### THE REQUEST
Carry none of the pictures over; set down the material below exactly.

### DATASET EXTRACT
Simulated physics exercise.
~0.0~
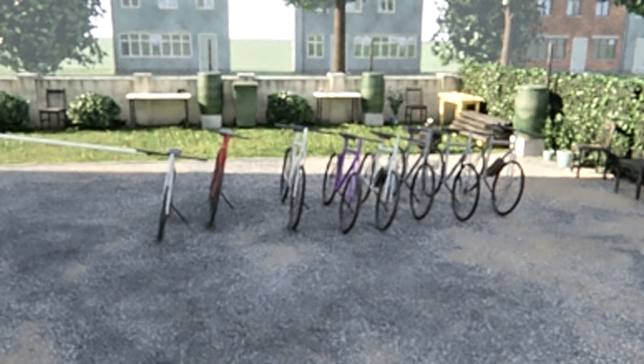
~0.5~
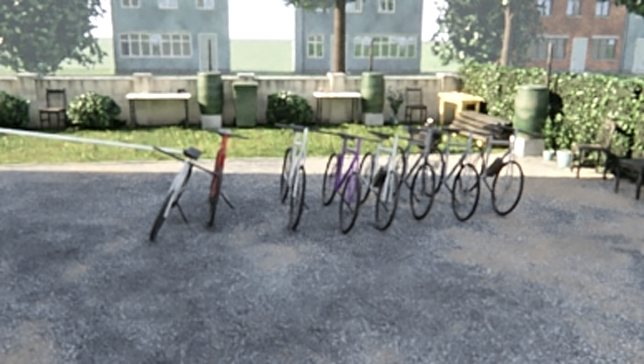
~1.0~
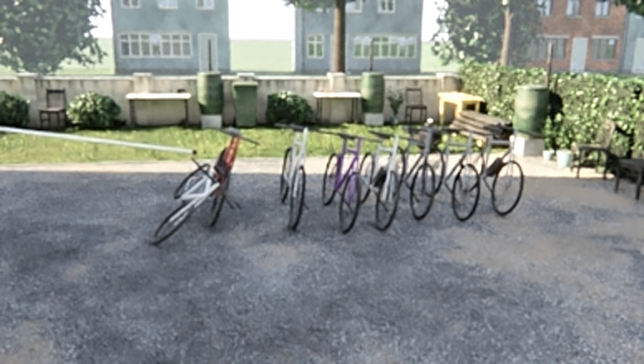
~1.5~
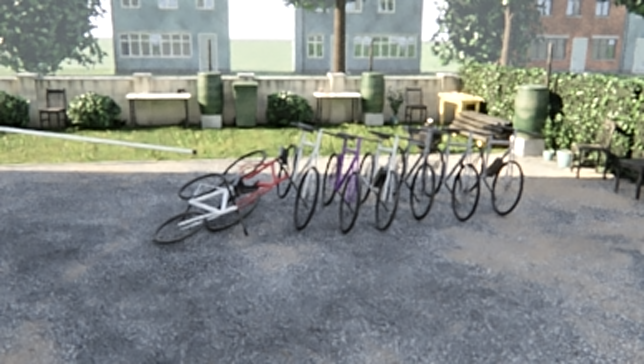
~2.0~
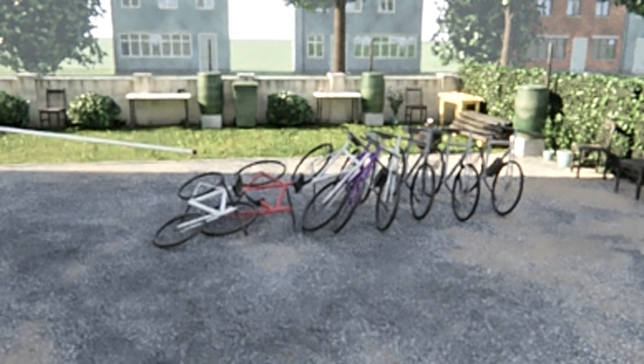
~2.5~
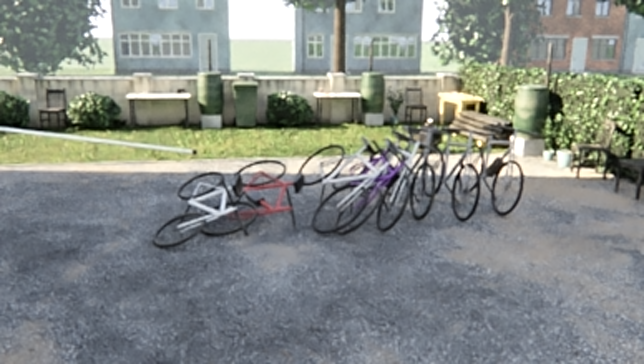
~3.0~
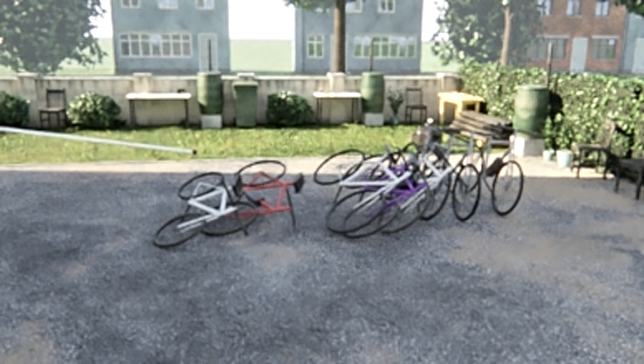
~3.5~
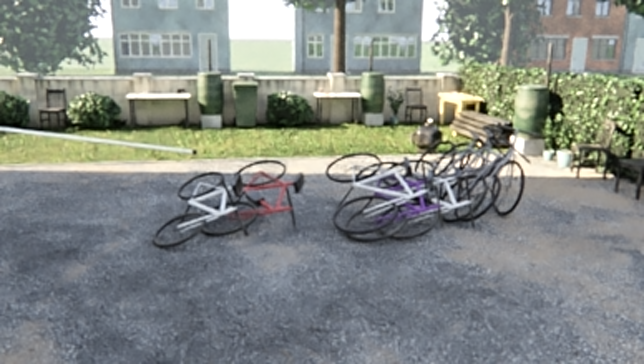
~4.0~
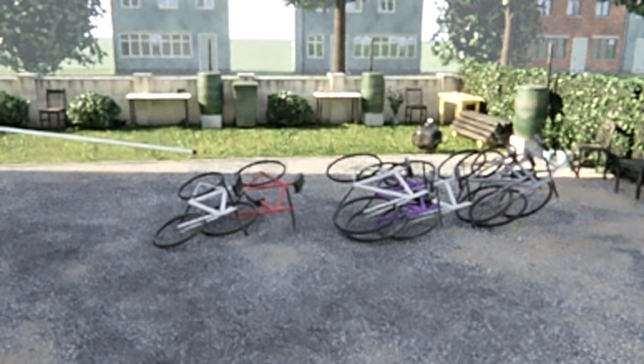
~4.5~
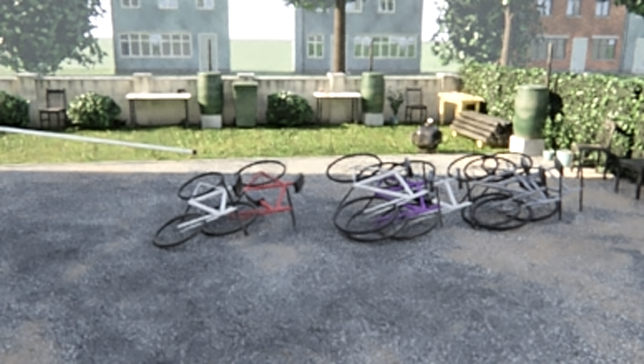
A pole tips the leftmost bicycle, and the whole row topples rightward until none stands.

### EXERCISE RESPONSE
Simulated physics exercise.
~0.0~
~0.5~
~1.0~
~1.5~
~2.0~
~2.5~
~3.0~
~3.5~
~4.0~
~4.5~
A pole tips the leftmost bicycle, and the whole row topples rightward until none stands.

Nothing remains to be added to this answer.